TO DO –
Restate the listing below word for word, omitting any images.

DATASET CONTENT –
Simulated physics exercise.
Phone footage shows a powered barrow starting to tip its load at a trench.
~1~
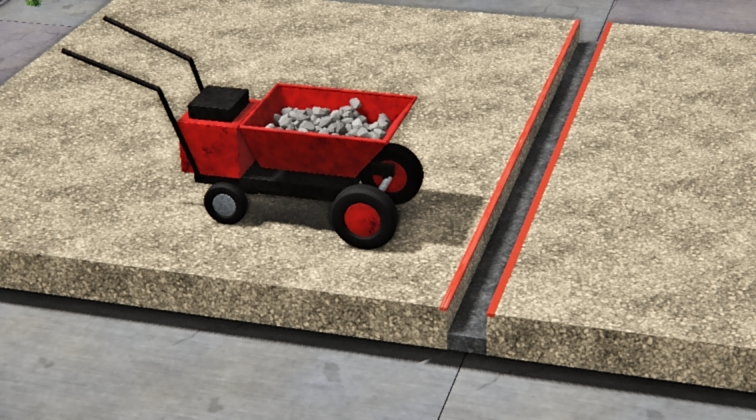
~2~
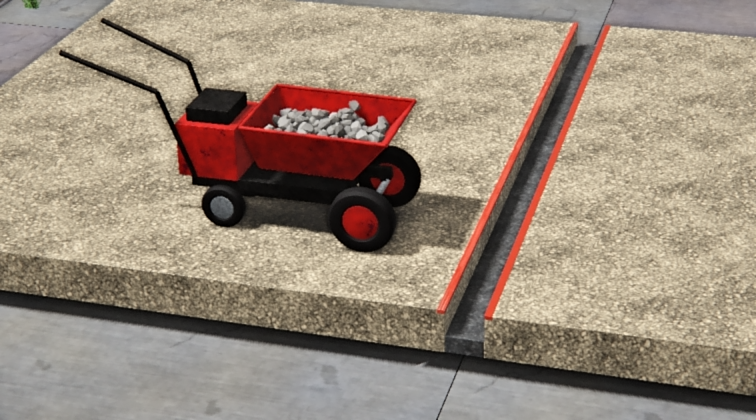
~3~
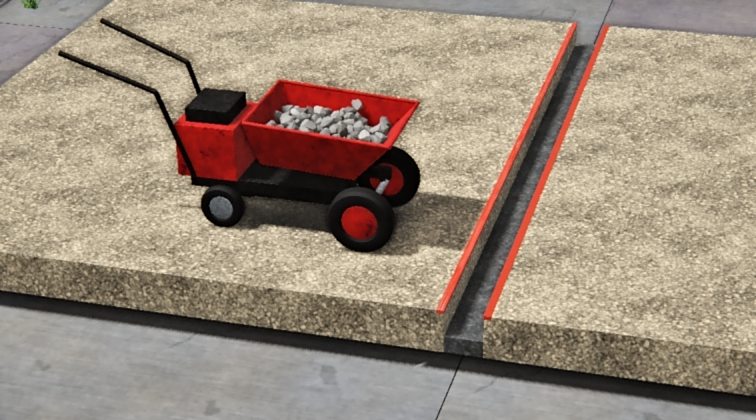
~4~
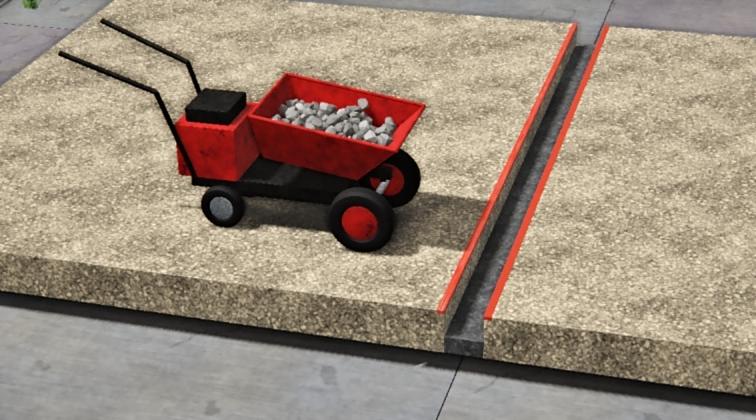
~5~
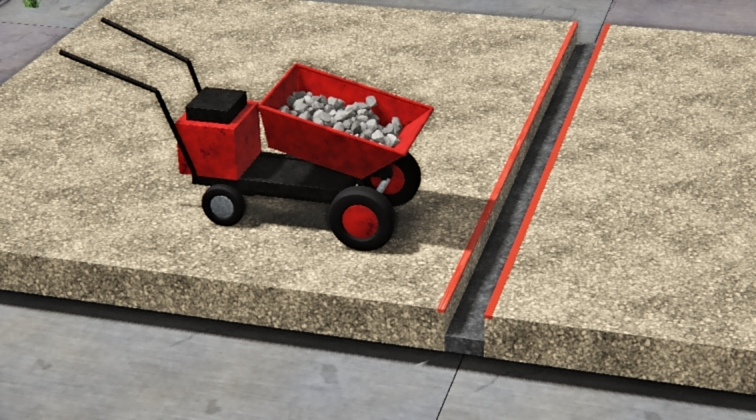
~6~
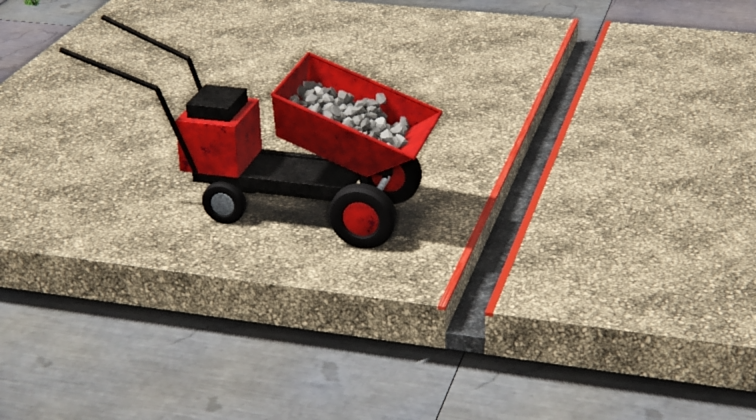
On a speckled, sandy-coloured slab beside a narrow trench edged in red, a red powered barrow holding grey broken stones stays in place while its skip gradually tilts, the back rising and the front lip dipping toward the right.
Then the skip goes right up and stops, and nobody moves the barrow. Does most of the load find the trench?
The bulk.
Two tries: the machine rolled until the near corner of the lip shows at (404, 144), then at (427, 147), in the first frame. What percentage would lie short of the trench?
You'd get around 0 in a hundred, then 0 in a hundred.
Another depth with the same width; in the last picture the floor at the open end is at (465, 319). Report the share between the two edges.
The share would be around 50 per cent.
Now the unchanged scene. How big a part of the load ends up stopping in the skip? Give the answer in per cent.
Roughly 0 percent.
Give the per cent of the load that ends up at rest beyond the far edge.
Result: Close to 15 %.
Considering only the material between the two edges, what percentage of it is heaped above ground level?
My guess is some 20 per cent.
Soon, skip tipped steeply; all in the skip.
A while on, skip tipped right over; most in the skip; a stray few short of the trench; a small part in or heaped over the trench; a stray few falling.
Towards the end, skip tipped right over; a small part in the skip; a small part short of the trench; most in or heaped over the trench; a small part beyond it.
Finally, skip tipped right over; a small part short of the trench; most in or heaped over the trench; a small part beyond it.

TASK RESULT –
Simulated physics exercise.
Phone footage shows a powered barrow starting to tip its load at a trench.
~1~
~2~
~3~
~4~
~5~
~6~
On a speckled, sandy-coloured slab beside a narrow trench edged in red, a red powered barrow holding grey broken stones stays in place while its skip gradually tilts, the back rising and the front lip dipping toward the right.
Then the skip goes right up and stops, and nobody moves the barrow. Does most of the load find the trench?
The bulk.
Two tries: the machine rolled until the near corner of the lip shows at (404, 144), then at (427, 147), in the first frame. What percentage would lie short of the trench?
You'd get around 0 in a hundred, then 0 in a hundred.
Another depth with the same width; in the last picture the floor at the open end is at (465, 319). Report the share between the two edges.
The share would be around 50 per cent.
Now the unchanged scene. How big a part of the load ends up stopping in the skip? Give the answer in per cent.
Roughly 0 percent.
Give the per cent of the load that ends up at rest beyond the far edge.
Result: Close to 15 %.
Considering only the material between the two edges, what percentage of it is heaped above ground level?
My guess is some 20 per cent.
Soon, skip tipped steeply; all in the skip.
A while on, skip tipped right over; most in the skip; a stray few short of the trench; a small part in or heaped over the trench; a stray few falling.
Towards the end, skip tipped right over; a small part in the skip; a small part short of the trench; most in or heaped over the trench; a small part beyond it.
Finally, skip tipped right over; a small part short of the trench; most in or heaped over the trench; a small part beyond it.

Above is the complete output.